> **REQUIREMENTS**
Can you print the data exactly and leave out each image?

> **STORED DATA**
[start]
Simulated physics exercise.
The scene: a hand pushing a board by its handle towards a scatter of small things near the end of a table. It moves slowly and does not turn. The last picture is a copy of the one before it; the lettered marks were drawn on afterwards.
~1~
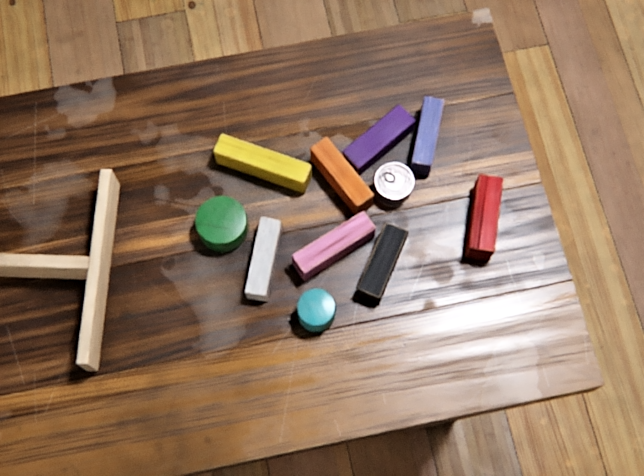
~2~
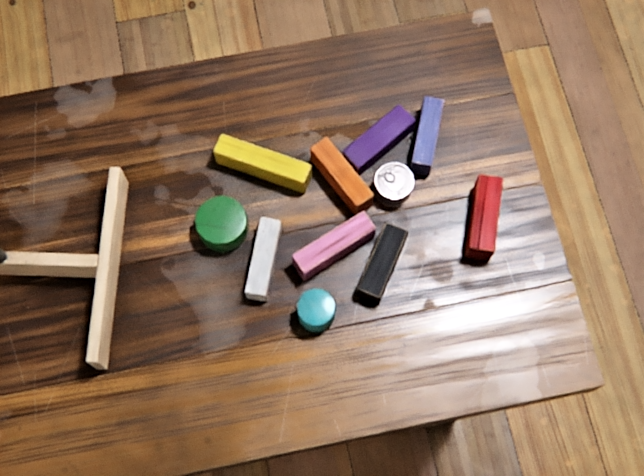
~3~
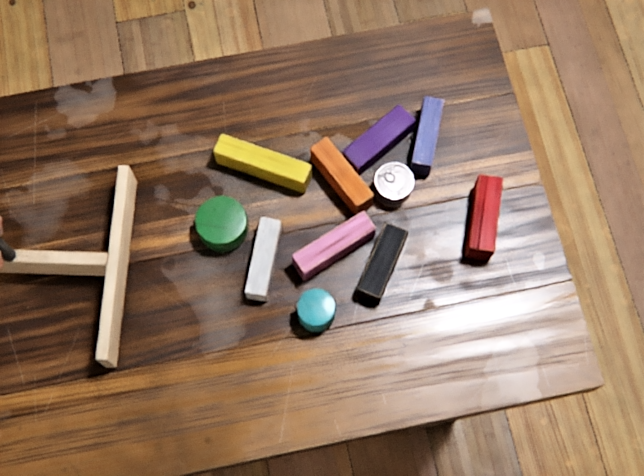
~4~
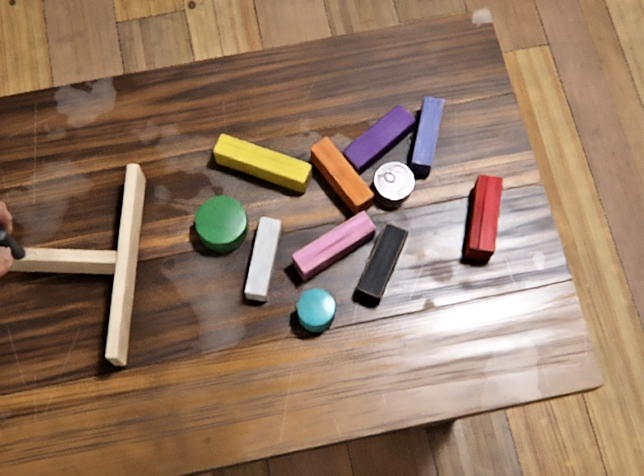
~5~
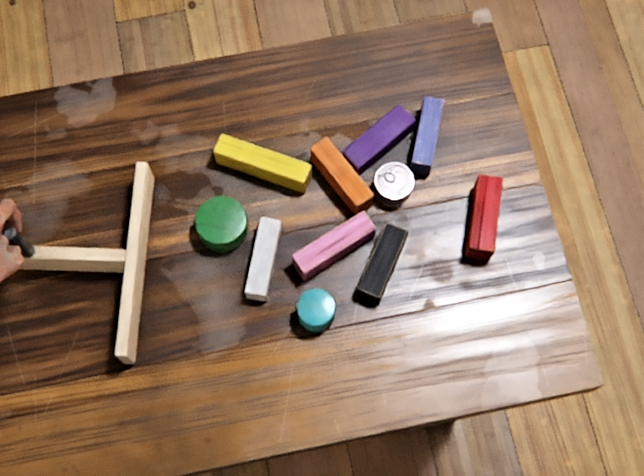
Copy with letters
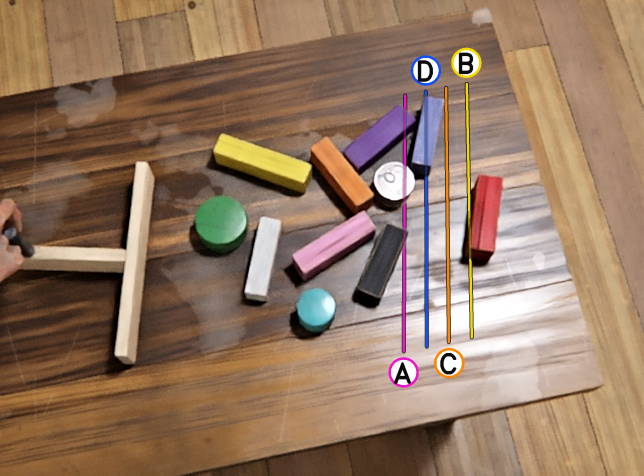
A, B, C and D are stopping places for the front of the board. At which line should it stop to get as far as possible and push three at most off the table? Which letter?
No fourth one falls up to B.
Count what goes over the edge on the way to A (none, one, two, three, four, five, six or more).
In all, none.
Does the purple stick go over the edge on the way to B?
By then, no.
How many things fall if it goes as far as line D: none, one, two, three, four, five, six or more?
In all, none.
On the copy, A at (405, 217); B at (469, 205); C at (448, 209); D at (427, 213).
On B. First, board (255, 231); yellow stick (281, 149); white bar (297, 262).
Then, board (376, 208); blue bar (453, 126); grey tin (461, 180).
Finally, board (470, 189); blue bar over the edge; red stick over the edge; three fallen.
By contrast, A is within the limit but short; C is within the limit but short; D is within the limit but short.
[end]
> **EXERCISE OUTPUT**
Simulated physics exercise.
The scene: a hand pushing a board by its handle towards a scatter of small things near the end of a table. It moves slowly and does not turn. The last picture is a copy of the one before it; the lettered marks were drawn on afterwards.
~1~
~2~
~3~
~4~
~5~
Copy with letters
A, B, C and D are stopping places for the front of the board. At which line should it stop to get as far as possible and push three at most off the table? Which letter?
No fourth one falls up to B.
Count what goes over the edge on the way to A (none, one, two, three, four, five, six or more).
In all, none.
Does the purple stick go over the edge on the way to B?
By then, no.
How many things fall if it goes as far as line D: none, one, two, three, four, five, six or more?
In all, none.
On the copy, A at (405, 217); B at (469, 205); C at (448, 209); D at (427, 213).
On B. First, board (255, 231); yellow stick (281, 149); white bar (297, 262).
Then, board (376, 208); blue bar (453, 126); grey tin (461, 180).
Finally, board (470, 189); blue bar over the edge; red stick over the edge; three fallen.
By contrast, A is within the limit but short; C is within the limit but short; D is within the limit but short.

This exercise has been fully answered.